| Task instructions |
Repeat every line below exactly, word for word.

| Data section |
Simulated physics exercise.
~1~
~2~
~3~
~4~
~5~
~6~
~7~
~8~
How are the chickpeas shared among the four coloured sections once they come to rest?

| Result of this exercise |
Simulated physics exercise.
~1~
~2~
~3~
~4~
~5~
~6~
~7~
~8~
How are the chickpeas shared among the four coloured sections once they come to rest?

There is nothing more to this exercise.